• Aim of the exercise: Give a verbatim copy of the lines below, minus the pictures.

── Information provided

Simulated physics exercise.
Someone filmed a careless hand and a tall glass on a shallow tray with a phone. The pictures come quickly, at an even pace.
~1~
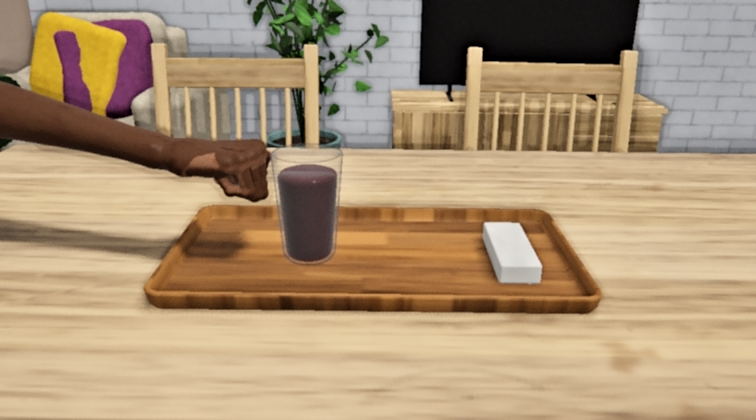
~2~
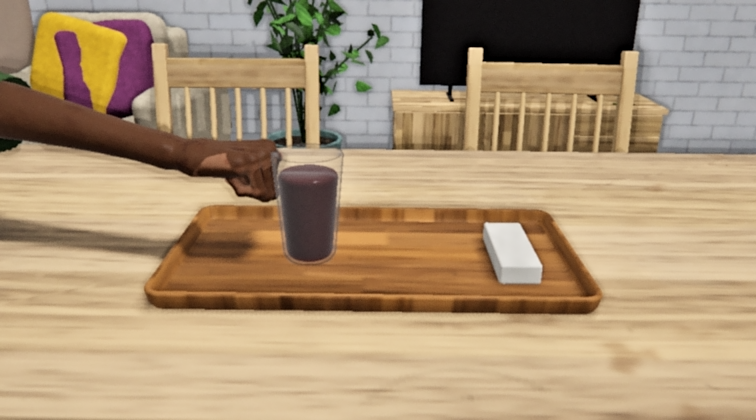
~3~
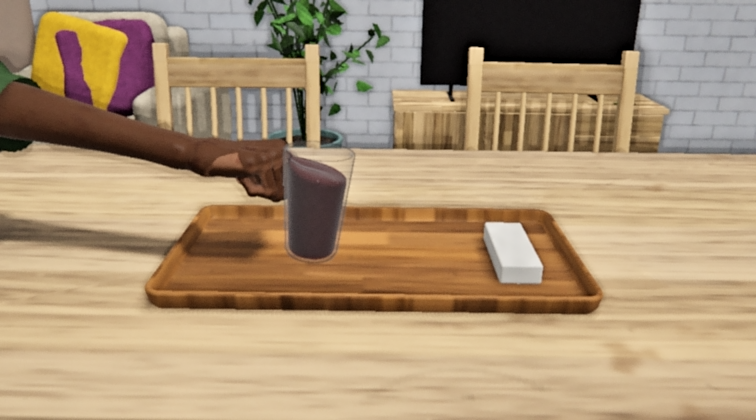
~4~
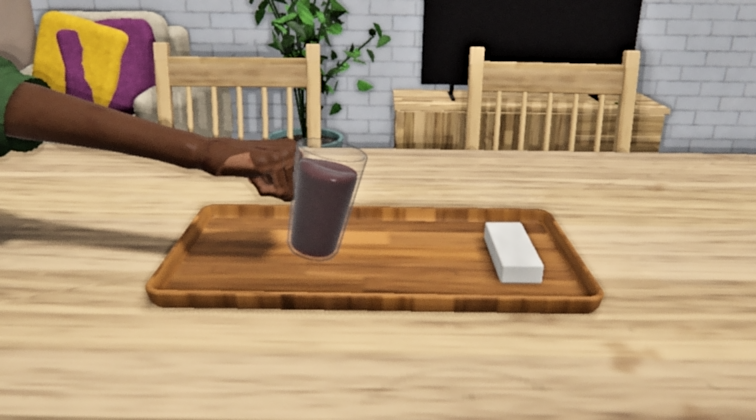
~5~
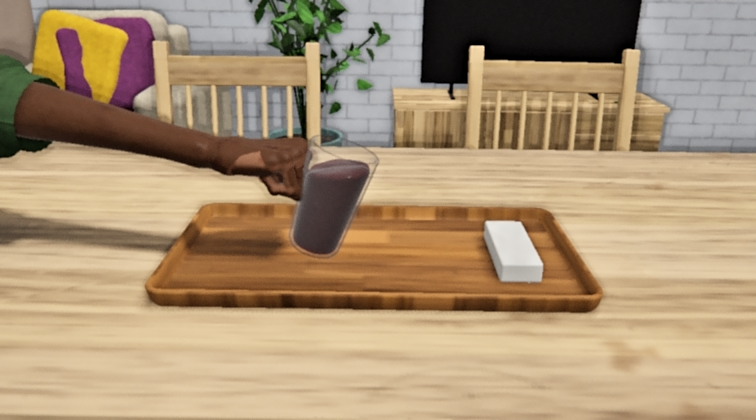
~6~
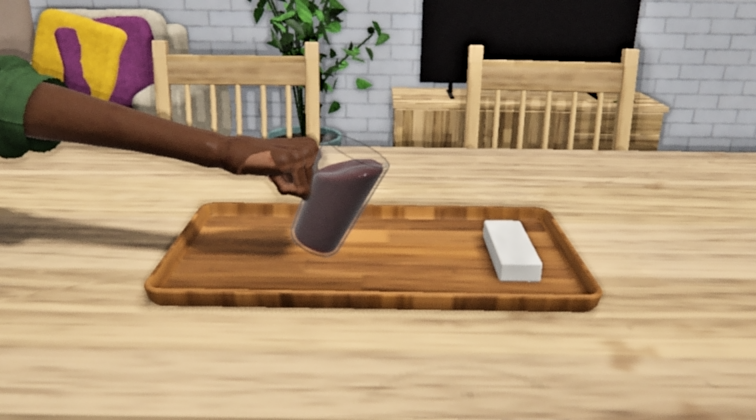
To begin with, a tall glass of dark wine stands upright on a shallow wooden tray, with a hand beside it and a white block further right. The hand pushes against the glass, which leans steadily further to the right as the wine shifts and slopes inside.
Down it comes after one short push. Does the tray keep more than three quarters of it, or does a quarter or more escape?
Result: The tray keeps more than three quarters.
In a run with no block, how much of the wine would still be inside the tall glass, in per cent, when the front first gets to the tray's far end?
Roughly 70 in a hundred.
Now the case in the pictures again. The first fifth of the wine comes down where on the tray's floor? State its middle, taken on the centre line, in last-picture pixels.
Impact centre, mid-line: Approx. (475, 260).
A moment on, the tall glass lies on its side and 99 per cent is in the glass, 1 on the tray and 0 above or beyond its rim.
Next, the tall glass lies on its side and 57 per cent is in the glass, 29 on the tray and 14 above or beyond its rim.
Then the tall glass lies on its side and 35 per cent is in the glass, 46 on the tray and 19 above or beyond its rim.
Later the tall glass lies on its side and 18 per cent is in the glass, 69 on the tray and 13 above or beyond its rim.
In the end 87 per cent is held by tray and glass, 13 is off the tray.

────

• Written answer:
Simulated physics exercise.
Someone filmed a careless hand and a tall glass on a shallow tray with a phone. The pictures come quickly, at an even pace.
~1~
~2~
~3~
~4~
~5~
~6~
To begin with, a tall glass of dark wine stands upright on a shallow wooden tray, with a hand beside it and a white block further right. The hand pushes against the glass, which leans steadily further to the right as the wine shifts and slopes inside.
Down it comes after one short push. Does the tray keep more than three quarters of it, or does a quarter or more escape?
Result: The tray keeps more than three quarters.
In a run with no block, how much of the wine would still be inside the tall glass, in per cent, when the front first gets to the tray's far end?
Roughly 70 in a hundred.
Now the case in the pictures again. The first fifth of the wine comes down where on the tray's floor? State its middle, taken on the centre line, in last-picture pixels.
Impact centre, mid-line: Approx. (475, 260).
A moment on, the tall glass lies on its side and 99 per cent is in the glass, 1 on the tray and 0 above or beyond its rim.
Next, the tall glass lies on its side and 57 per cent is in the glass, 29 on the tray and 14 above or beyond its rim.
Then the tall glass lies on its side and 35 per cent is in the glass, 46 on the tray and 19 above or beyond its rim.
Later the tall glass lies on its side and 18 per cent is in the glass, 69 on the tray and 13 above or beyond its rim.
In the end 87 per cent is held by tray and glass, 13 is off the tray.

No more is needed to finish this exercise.